Provided entries:
▬▬▬

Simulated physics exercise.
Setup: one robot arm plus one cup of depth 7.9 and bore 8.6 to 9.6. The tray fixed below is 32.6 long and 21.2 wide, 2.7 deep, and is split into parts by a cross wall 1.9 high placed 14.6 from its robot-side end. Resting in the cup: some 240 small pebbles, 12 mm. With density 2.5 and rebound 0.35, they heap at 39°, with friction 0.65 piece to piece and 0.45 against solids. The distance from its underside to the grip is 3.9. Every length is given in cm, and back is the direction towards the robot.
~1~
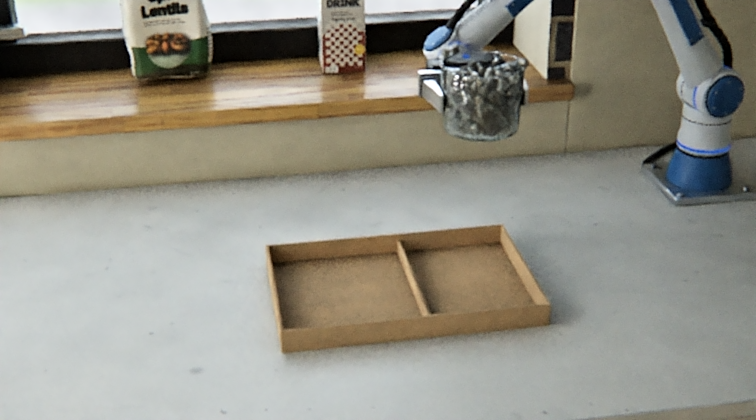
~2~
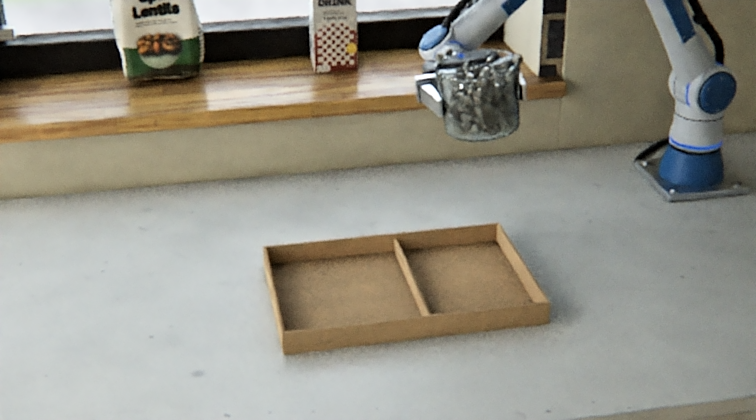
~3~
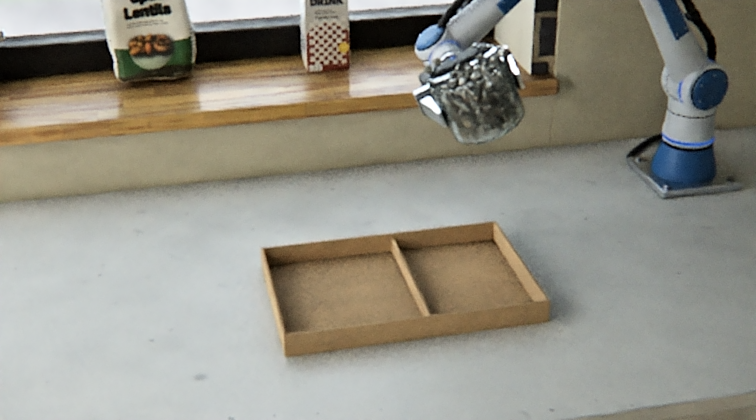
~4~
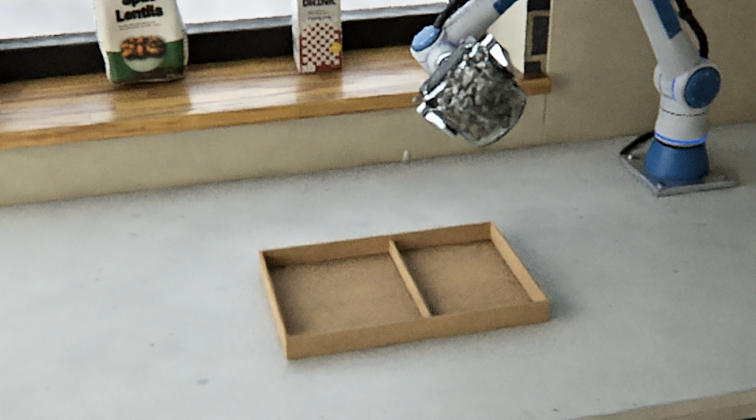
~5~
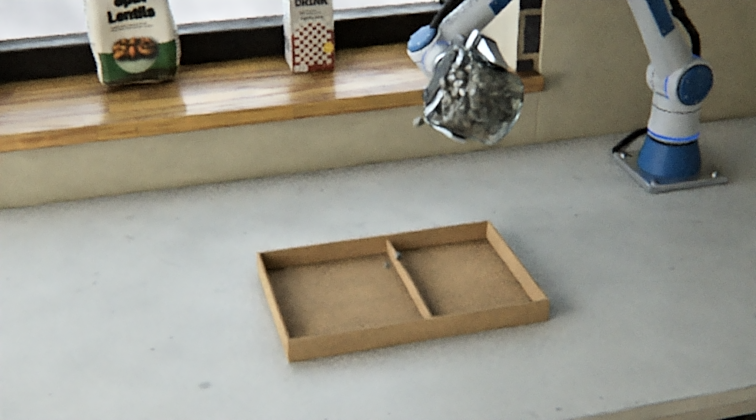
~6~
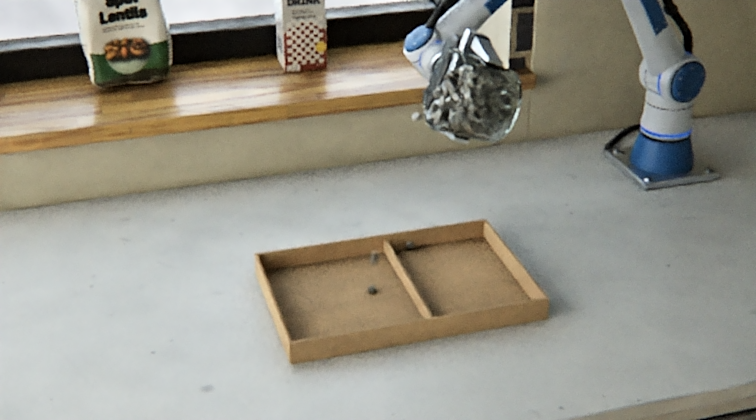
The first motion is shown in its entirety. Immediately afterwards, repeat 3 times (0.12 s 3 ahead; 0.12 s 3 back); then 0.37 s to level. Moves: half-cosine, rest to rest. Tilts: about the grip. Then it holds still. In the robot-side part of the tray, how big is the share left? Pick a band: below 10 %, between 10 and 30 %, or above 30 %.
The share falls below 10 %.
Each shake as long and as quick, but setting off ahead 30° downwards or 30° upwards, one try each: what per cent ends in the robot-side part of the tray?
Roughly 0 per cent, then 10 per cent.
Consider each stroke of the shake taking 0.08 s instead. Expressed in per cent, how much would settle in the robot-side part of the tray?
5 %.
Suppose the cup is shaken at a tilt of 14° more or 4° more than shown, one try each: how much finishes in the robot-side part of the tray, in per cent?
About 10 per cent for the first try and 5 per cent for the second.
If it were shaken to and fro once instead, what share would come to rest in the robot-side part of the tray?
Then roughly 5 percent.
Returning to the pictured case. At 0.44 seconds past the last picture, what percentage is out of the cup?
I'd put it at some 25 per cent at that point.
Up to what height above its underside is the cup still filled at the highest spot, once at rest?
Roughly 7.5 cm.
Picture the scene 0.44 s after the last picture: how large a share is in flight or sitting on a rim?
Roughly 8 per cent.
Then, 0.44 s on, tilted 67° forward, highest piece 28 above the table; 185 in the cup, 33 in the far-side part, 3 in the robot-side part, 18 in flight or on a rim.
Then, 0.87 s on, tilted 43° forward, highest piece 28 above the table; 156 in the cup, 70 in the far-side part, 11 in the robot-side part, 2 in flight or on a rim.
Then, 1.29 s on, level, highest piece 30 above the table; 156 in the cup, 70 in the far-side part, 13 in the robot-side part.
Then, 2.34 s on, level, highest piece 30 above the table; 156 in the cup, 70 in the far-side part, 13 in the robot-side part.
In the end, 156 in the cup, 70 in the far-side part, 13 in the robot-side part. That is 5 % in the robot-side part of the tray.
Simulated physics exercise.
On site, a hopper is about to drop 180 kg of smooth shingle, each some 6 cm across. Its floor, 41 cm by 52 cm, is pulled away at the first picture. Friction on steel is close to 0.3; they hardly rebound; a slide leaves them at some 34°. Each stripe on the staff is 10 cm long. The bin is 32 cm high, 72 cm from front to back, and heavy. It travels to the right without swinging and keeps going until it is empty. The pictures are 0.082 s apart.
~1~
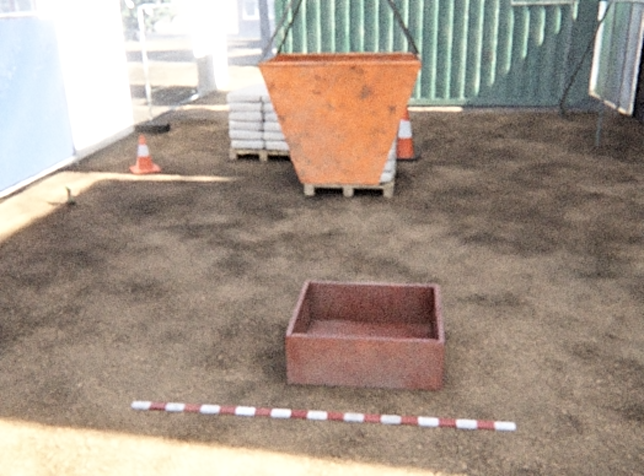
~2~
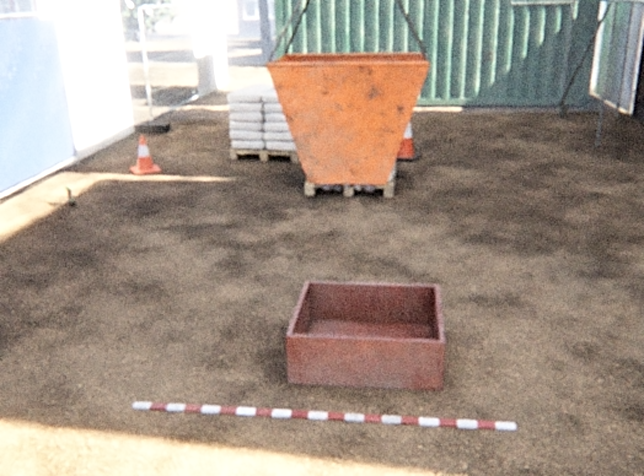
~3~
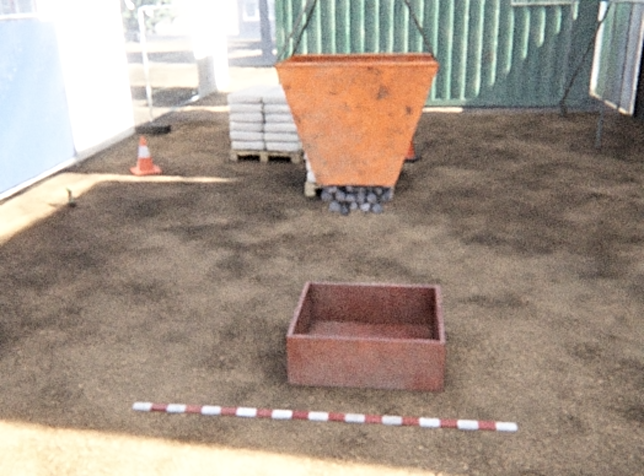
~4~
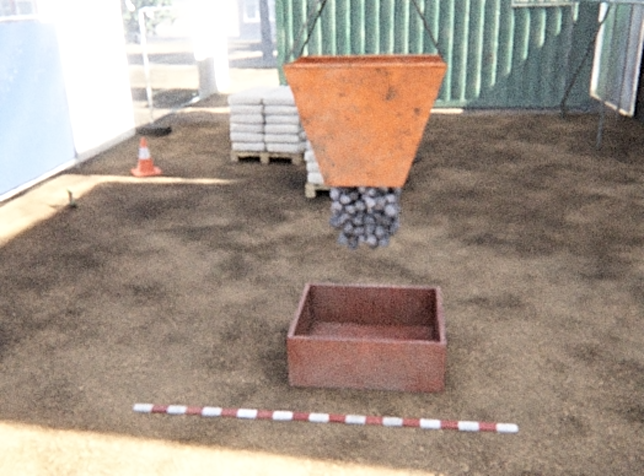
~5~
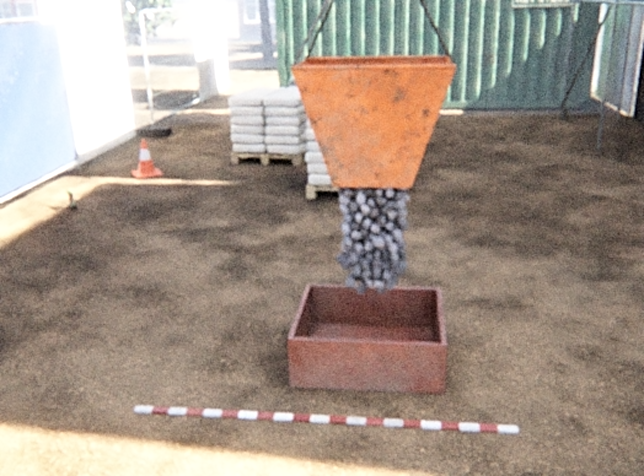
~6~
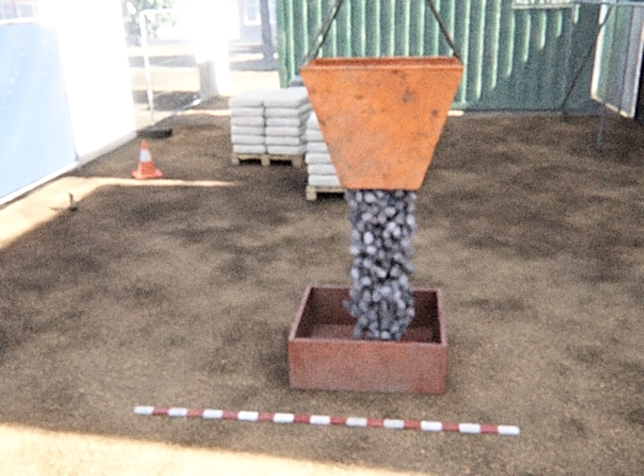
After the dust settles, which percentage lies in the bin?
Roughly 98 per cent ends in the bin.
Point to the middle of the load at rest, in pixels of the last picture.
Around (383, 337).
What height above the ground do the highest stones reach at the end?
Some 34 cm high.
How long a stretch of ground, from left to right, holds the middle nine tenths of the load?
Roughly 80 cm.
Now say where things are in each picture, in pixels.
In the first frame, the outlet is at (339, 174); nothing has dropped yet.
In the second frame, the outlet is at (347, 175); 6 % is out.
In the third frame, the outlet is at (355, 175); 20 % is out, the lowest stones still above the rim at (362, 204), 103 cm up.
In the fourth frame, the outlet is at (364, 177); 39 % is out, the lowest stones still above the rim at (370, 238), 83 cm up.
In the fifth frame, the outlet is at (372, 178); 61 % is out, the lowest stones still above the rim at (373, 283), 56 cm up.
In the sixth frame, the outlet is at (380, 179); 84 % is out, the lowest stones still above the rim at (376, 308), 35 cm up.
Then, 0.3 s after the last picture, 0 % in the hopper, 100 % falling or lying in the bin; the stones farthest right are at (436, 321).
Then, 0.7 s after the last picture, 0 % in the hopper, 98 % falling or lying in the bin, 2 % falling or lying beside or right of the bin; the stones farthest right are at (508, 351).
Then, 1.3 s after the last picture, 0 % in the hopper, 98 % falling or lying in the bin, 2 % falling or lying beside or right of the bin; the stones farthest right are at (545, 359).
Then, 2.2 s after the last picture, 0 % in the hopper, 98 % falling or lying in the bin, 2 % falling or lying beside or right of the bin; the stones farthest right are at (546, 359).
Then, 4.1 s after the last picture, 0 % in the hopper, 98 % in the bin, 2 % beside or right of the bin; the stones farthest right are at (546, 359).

▬▬▬

Prompt: All of the entries above should be duplicated exactly, except for the pictures.

Output for this task:
Simulated physics exercise.
Setup: one robot arm plus one cup of depth 7.9 and bore 8.6 to 9.6. The tray fixed below is 32.6 long and 21.2 wide, 2.7 deep, and is split into parts by a cross wall 1.9 high placed 14.6 from its robot-side end. Resting in the cup: some 240 small pebbles, 12 mm. With density 2.5 and rebound 0.35, they heap at 39°, with friction 0.65 piece to piece and 0.45 against solids. The distance from its underside to the grip is 3.9. Every length is given in cm, and back is the direction towards the robot.
~1~
~2~
~3~
~4~
~5~
~6~
The first motion is shown in its entirety. Immediately afterwards, repeat 3 times (0.12 s 3 ahead; 0.12 s 3 back); then 0.37 s to level. Moves: half-cosine, rest to rest. Tilts: about the grip. Then it holds still. In the robot-side part of the tray, how big is the share left? Pick a band: below 10 %, between 10 and 30 %, or above 30 %.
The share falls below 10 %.
Each shake as long and as quick, but setting off ahead 30° downwards or 30° upwards, one try each: what per cent ends in the robot-side part of the tray?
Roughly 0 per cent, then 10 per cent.
Consider each stroke of the shake taking 0.08 s instead. Expressed in per cent, how much would settle in the robot-side part of the tray?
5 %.
Suppose the cup is shaken at a tilt of 14° more or 4° more than shown, one try each: how much finishes in the robot-side part of the tray, in per cent?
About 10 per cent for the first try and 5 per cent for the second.
If it were shaken to and fro once instead, what share would come to rest in the robot-side part of the tray?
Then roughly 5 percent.
Returning to the pictured case. At 0.44 seconds past the last picture, what percentage is out of the cup?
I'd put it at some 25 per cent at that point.
Up to what height above its underside is the cup still filled at the highest spot, once at rest?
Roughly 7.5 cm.
Picture the scene 0.44 s after the last picture: how large a share is in flight or sitting on a rim?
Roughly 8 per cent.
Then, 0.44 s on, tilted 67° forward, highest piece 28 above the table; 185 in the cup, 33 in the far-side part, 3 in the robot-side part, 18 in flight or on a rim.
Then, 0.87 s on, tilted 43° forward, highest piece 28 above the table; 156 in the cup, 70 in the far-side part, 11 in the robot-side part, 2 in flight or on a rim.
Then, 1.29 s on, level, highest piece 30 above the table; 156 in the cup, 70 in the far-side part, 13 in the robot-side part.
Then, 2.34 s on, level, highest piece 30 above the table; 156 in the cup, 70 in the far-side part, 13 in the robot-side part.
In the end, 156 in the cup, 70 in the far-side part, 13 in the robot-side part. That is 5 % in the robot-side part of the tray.
Simulated physics exercise.
On site, a hopper is about to drop 180 kg of smooth shingle, each some 6 cm across. Its floor, 41 cm by 52 cm, is pulled away at the first picture. Friction on steel is close to 0.3; they hardly rebound; a slide leaves them at some 34°. Each stripe on the staff is 10 cm long. The bin is 32 cm high, 72 cm from front to back, and heavy. It travels to the right without swinging and keeps going until it is empty. The pictures are 0.082 s apart.
~1~
~2~
~3~
~4~
~5~
~6~
After the dust settles, which percentage lies in the bin?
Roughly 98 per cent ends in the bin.
Point to the middle of the load at rest, in pixels of the last picture.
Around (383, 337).
What height above the ground do the highest stones reach at the end?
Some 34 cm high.
How long a stretch of ground, from left to right, holds the middle nine tenths of the load?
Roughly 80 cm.
Now say where things are in each picture, in pixels.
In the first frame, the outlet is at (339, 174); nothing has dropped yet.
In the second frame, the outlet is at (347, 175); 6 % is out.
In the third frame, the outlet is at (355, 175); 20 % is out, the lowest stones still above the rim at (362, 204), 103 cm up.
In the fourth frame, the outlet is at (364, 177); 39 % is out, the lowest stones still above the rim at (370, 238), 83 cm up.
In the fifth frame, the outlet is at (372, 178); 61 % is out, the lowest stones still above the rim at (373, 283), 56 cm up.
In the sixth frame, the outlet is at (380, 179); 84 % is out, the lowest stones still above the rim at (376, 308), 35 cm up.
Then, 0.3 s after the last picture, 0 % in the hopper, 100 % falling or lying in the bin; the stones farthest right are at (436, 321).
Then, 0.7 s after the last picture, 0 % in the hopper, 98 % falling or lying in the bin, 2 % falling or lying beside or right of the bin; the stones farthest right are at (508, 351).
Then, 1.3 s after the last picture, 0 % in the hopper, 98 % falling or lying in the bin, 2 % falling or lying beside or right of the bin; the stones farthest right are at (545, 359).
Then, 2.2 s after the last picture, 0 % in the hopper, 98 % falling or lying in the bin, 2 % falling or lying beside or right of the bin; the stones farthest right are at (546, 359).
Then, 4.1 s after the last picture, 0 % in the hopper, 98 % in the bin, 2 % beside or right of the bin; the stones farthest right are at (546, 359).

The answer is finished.